--- start ---

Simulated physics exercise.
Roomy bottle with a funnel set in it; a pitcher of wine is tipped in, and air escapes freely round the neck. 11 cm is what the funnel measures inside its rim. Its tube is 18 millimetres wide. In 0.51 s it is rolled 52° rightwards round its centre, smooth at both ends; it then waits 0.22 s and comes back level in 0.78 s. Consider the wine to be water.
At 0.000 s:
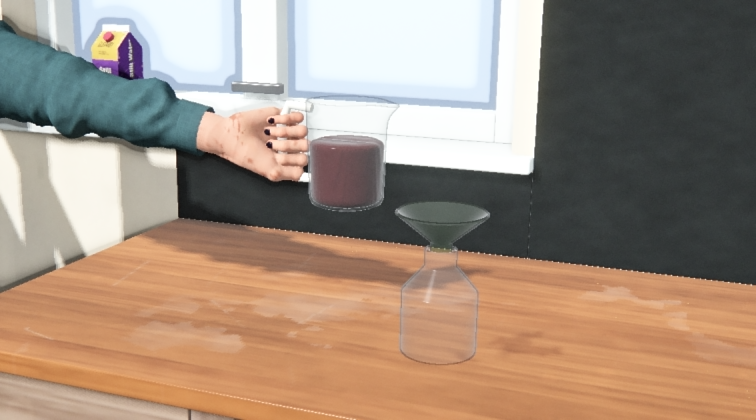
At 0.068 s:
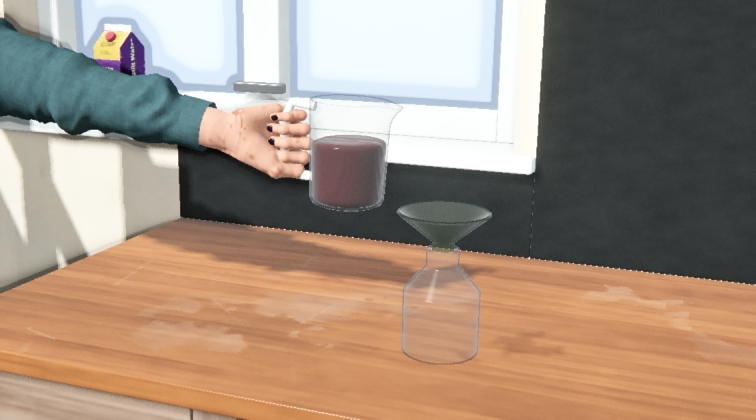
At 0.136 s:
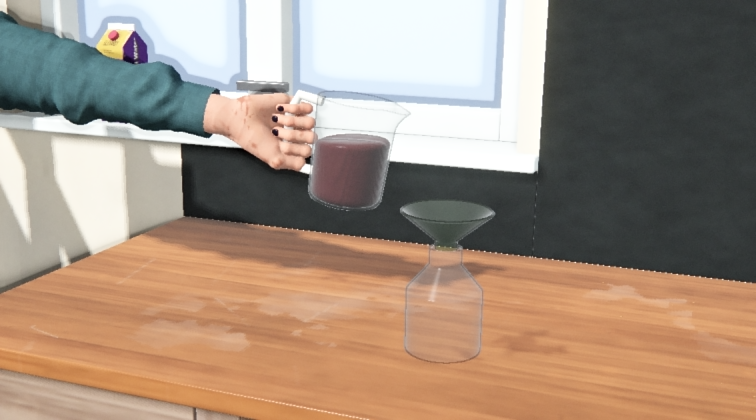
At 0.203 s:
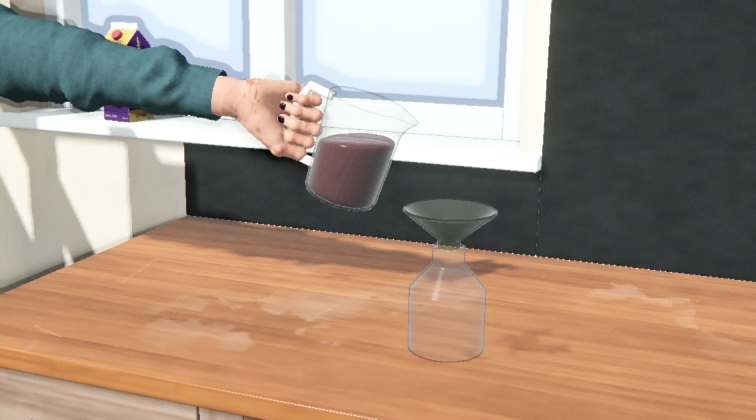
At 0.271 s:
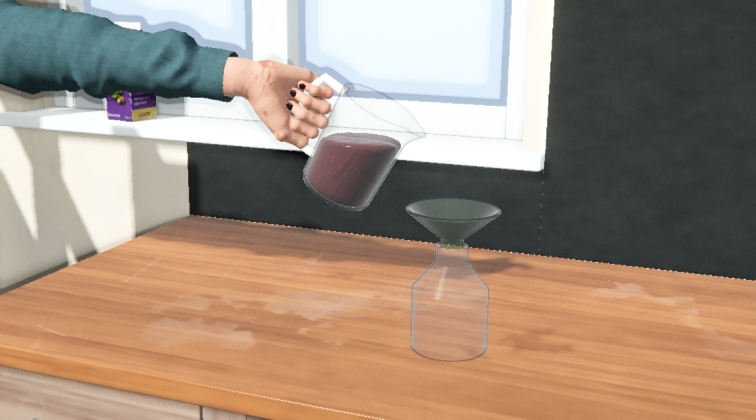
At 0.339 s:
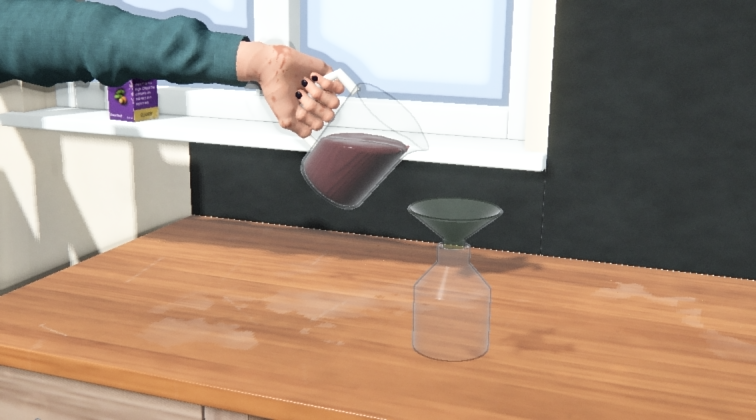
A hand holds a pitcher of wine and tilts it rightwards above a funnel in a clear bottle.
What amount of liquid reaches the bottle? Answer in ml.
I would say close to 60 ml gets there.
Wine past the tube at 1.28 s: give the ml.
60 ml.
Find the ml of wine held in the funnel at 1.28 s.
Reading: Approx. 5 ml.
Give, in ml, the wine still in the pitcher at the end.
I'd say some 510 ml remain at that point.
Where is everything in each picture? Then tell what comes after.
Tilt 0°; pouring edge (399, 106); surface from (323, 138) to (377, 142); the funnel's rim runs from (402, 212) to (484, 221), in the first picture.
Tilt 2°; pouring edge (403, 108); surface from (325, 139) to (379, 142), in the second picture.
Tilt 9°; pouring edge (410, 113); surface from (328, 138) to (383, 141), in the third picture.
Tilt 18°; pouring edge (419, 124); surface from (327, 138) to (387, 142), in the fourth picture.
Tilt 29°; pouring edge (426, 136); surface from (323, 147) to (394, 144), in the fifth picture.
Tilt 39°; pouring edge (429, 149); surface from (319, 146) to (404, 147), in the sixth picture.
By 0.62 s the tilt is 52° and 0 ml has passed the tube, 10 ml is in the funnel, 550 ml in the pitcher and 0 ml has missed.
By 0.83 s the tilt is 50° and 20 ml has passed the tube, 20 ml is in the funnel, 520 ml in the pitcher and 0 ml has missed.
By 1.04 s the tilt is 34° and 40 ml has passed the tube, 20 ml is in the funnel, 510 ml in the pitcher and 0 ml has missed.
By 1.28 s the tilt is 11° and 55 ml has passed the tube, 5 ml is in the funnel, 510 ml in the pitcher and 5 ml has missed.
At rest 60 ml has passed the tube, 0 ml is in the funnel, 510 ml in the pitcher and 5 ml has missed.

--- end ---

Challenge:
Omit pictures; set down the rest of the material word for word.

The output:
Simulated physics exercise.
Roomy bottle with a funnel set in it; a pitcher of wine is tipped in, and air escapes freely round the neck. 11 cm is what the funnel measures inside its rim. Its tube is 18 millimetres wide. In 0.51 s it is rolled 52° rightwards round its centre, smooth at both ends; it then waits 0.22 s and comes back level in 0.78 s. Consider the wine to be water.
At 0.000 s:
At 0.068 s:
At 0.136 s:
At 0.203 s:
At 0.271 s:
At 0.339 s:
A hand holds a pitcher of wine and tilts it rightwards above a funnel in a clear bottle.
What amount of liquid reaches the bottle? Answer in ml.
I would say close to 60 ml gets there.
Wine past the tube at 1.28 s: give the ml.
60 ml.
Find the ml of wine held in the funnel at 1.28 s.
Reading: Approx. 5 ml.
Give, in ml, the wine still in the pitcher at the end.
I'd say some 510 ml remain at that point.
Where is everything in each picture? Then tell what comes after.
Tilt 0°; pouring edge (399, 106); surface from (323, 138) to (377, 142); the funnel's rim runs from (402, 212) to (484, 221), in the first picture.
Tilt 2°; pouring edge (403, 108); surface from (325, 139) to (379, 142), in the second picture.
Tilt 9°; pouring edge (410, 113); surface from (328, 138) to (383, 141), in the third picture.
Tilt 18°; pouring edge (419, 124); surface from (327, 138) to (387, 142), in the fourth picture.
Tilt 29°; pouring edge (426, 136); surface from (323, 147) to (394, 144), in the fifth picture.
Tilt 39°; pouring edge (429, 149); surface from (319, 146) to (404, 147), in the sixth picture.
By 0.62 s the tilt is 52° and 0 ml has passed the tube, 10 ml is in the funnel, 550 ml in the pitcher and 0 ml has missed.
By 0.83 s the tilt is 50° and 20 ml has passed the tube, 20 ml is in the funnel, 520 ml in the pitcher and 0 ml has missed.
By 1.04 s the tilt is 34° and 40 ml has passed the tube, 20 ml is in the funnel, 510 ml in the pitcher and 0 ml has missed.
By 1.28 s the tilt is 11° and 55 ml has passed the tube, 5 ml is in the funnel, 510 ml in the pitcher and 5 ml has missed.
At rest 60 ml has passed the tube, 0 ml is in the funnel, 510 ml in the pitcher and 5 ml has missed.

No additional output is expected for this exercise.